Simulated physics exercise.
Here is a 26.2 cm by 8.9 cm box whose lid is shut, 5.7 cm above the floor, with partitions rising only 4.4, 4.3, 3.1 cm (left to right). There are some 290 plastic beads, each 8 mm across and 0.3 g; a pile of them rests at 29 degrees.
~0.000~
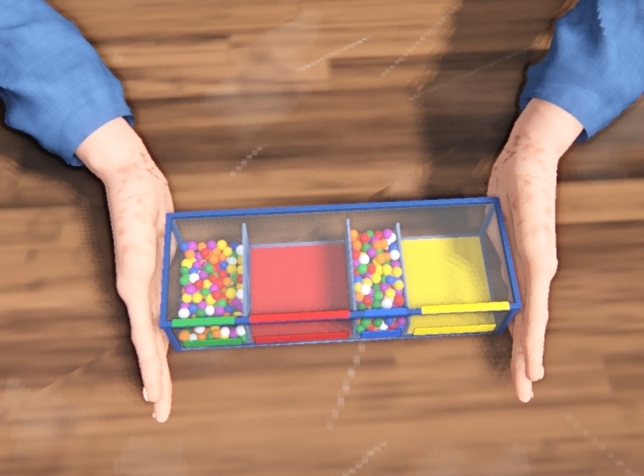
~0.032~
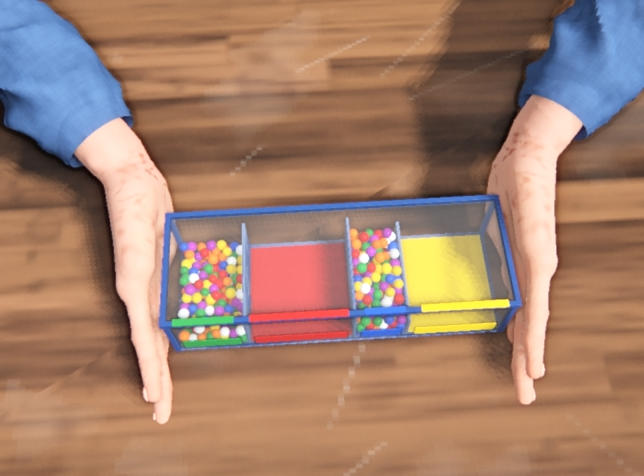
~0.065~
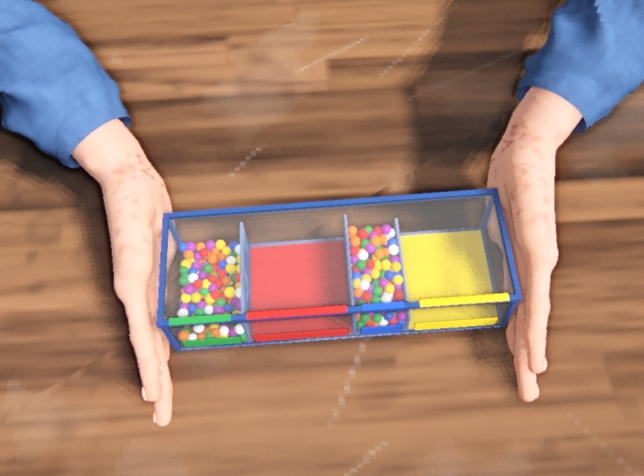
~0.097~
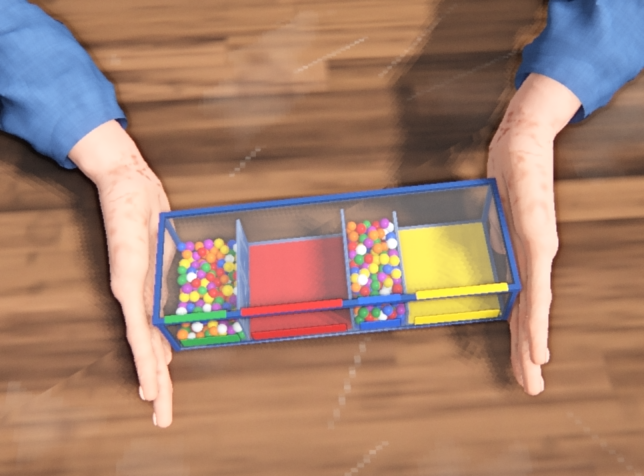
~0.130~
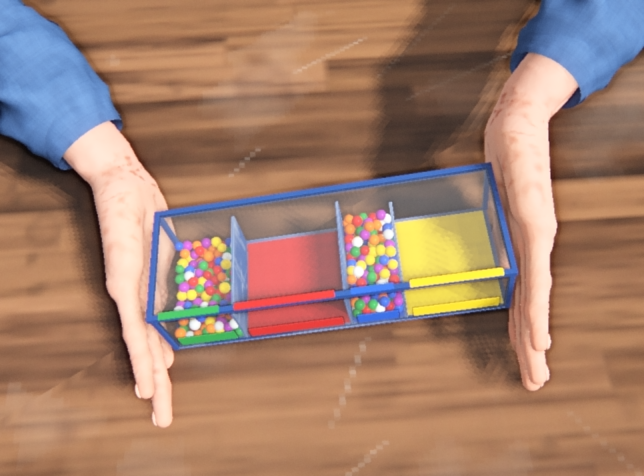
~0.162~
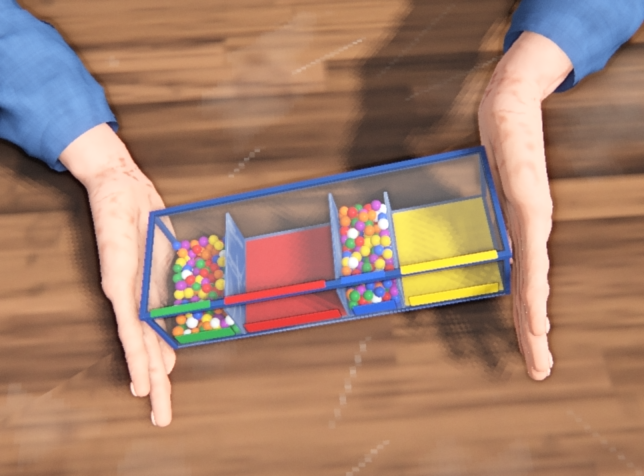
A clear, blue-edged box with colorful beads in two of its four sections was tilted between two hands, its right end rising slowly at first, then faster, while the beads stayed in their sections.
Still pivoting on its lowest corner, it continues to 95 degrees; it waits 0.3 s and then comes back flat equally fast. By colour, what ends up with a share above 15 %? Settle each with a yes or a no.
In the end red: It'll probably finish at or short of fifteen percent of the pieces. Blue: It'll probably finish past fifteen percent of the pieces. Green: It'll probably finish past fifteen percent of the pieces. Yellow: It'll probably finish at or short of fifteen percent of the pieces.
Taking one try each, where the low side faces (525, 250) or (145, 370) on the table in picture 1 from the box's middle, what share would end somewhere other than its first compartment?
Approximately 60 percent, then 15 percent.
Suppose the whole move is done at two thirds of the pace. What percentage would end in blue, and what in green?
Then: Blue 40, green 55.
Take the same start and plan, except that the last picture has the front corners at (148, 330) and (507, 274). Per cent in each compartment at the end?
Red 5 %, blue 35 %, green 60 %, yellow 0 %.
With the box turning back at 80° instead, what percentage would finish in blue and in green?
The blue compartment would hold 40 per cent, the green one 50 per cent.
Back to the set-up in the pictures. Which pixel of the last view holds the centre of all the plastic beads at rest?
In the last view, approximately (239, 277).
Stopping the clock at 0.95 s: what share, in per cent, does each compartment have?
Red 0, blue 45, green 55, yellow 0.
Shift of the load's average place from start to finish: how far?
Around 1.5 centimetres.
Then, at 0.95 s, tilt 95 degrees; blue 45 %, green 55 %.
After 1.48 s, tilt 53 degrees; blue 45 %, green 55 %.
After 2.07 s, tilt 0 degrees; blue 45 %, green 55 %.
At rest (2.5 s), red 0 %, blue 45 %, green 55 %, yellow 0 %.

• _Directions for this task_:
Leave out the pictures and retype every line above exactly.

• _Reply to the task_:
Simulated physics exercise.
Here is a 26.2 cm by 8.9 cm box whose lid is shut, 5.7 cm above the floor, with partitions rising only 4.4, 4.3, 3.1 cm (left to right). There are some 290 plastic beads, each 8 mm across and 0.3 g; a pile of them rests at 29 degrees.
~0.000~
~0.032~
~0.065~
~0.097~
~0.130~
~0.162~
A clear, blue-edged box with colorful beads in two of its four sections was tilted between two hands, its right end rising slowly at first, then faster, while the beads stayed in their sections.
Still pivoting on its lowest corner, it continues to 95 degrees; it waits 0.3 s and then comes back flat equally fast. By colour, what ends up with a share above 15 %? Settle each with a yes or a no.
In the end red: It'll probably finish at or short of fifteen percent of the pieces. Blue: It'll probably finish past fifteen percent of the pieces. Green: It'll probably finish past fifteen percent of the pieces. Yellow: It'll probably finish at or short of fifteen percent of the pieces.
Taking one try each, where the low side faces (525, 250) or (145, 370) on the table in picture 1 from the box's middle, what share would end somewhere other than its first compartment?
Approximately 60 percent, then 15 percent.
Suppose the whole move is done at two thirds of the pace. What percentage would end in blue, and what in green?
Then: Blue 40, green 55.
Take the same start and plan, except that the last picture has the front corners at (148, 330) and (507, 274). Per cent in each compartment at the end?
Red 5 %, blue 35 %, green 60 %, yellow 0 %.
With the box turning back at 80° instead, what percentage would finish in blue and in green?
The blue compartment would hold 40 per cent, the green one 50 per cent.
Back to the set-up in the pictures. Which pixel of the last view holds the centre of all the plastic beads at rest?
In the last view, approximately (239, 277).
Stopping the clock at 0.95 s: what share, in per cent, does each compartment have?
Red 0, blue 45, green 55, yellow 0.
Shift of the load's average place from start to finish: how far?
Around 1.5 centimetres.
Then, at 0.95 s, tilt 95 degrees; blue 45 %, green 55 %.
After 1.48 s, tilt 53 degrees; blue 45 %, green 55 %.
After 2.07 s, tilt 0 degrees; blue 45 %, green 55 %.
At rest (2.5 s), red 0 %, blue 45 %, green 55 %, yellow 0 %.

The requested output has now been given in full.